** Begin INFORMATION PROVIDED **

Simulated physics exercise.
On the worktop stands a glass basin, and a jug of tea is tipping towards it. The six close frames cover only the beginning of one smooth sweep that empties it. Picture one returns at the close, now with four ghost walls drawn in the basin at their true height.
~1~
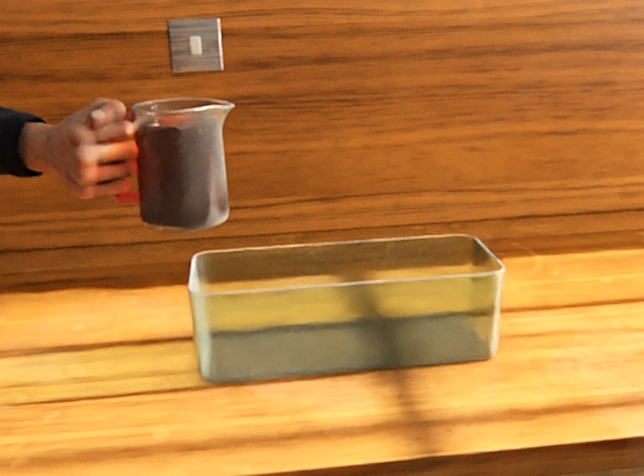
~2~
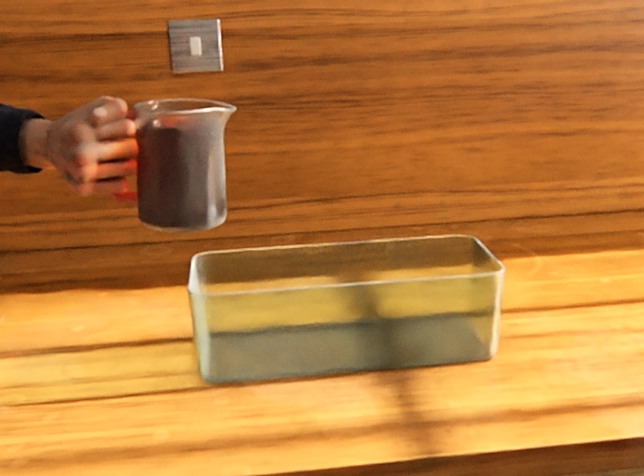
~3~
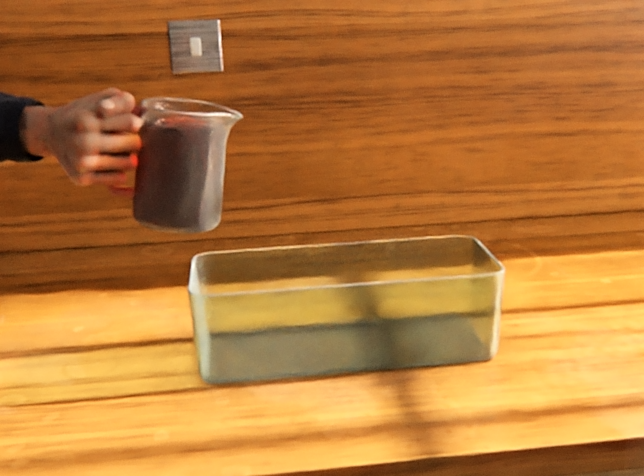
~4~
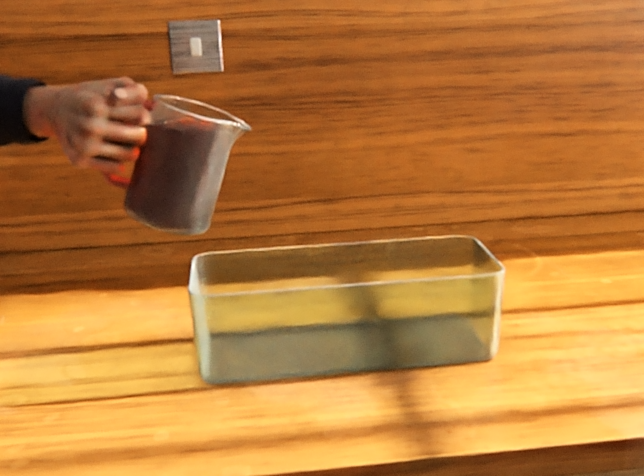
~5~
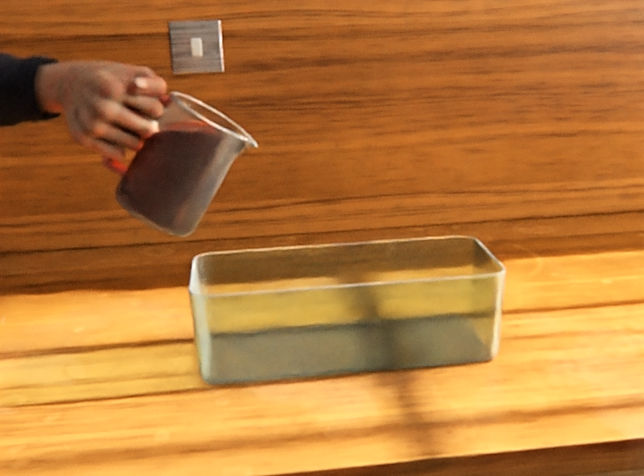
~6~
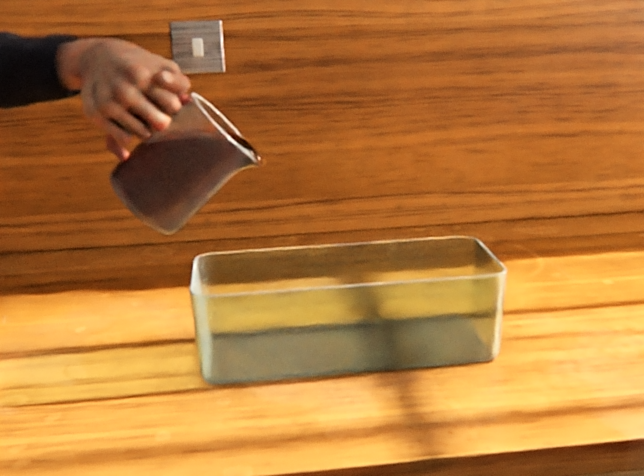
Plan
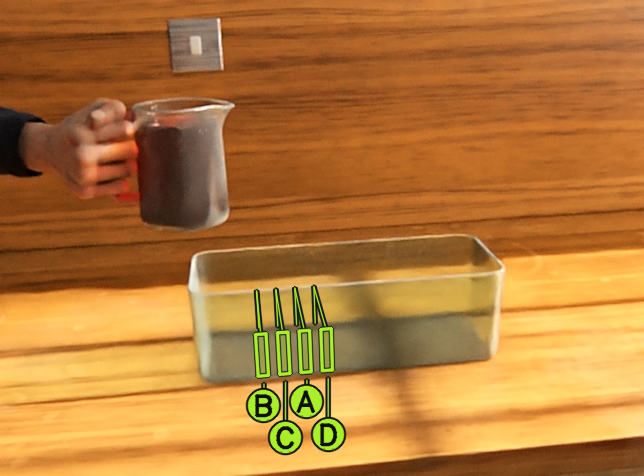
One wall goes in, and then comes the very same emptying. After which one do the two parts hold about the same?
Choose A.
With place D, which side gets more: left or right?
The left side.
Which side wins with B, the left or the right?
The right one.
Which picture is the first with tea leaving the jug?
Picture 6.
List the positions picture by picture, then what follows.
Upright, lip at (231, 105); basin from (200, 379) to (496, 354); nothing has left yet.
Tipped about 2°, lip at (234, 108); nothing has left yet.
Tipped about 9°, lip at (240, 115); nothing has left yet.
Tipped about 20°, lip at (248, 127); nothing has left yet.
Tipped about 33°, lip at (256, 144); nothing has left yet.
Tipped about 49°, lip at (260, 165); tea is over the lip, down to (260, 165).
On the marked copy, A at (306, 379); B at (263, 383); C at (285, 381); D at (328, 378).
With A, about 50 % ends left of the wall and 48 % right of it.
With B, about 2 % ends left of the wall and 96 % right of it.
With C, about 11 % ends left of the wall and 87 % right of it.
With D, about 81 % ends left of the wall and 9 % right of it; 10 % is lost outside.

** End INFORMATION PROVIDED **

WHAT IS REQUIRED – Omitting all images, print the listing exactly.

WRITTEN RESPONSE –
Simulated physics exercise.
On the worktop stands a glass basin, and a jug of tea is tipping towards it. The six close frames cover only the beginning of one smooth sweep that empties it. Picture one returns at the close, now with four ghost walls drawn in the basin at their true height.
~1~
~2~
~3~
~4~
~5~
~6~
Plan
One wall goes in, and then comes the very same emptying. After which one do the two parts hold about the same?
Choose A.
With place D, which side gets more: left or right?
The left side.
Which side wins with B, the left or the right?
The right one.
Which picture is the first with tea leaving the jug?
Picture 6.
List the positions picture by picture, then what follows.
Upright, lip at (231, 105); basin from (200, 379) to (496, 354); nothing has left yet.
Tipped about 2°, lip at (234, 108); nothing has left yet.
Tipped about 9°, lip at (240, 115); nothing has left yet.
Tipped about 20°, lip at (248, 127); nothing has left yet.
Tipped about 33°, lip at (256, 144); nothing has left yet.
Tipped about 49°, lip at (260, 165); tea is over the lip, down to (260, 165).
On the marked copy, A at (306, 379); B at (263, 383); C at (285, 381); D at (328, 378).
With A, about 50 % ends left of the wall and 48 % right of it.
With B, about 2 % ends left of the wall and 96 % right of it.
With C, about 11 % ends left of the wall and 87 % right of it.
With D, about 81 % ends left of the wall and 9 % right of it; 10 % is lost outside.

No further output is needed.